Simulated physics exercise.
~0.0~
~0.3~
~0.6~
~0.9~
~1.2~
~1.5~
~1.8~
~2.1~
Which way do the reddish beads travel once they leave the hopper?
= = = = =
Work instructions:
Transcribe every line of the data, exactly as it stands.

Output of the exercise:
Simulated physics exercise.
~0.0~
~0.3~
~0.6~
~0.9~
~1.2~
~1.5~
~1.8~
~2.1~
Which way do the reddish beads travel once they leave the hopper?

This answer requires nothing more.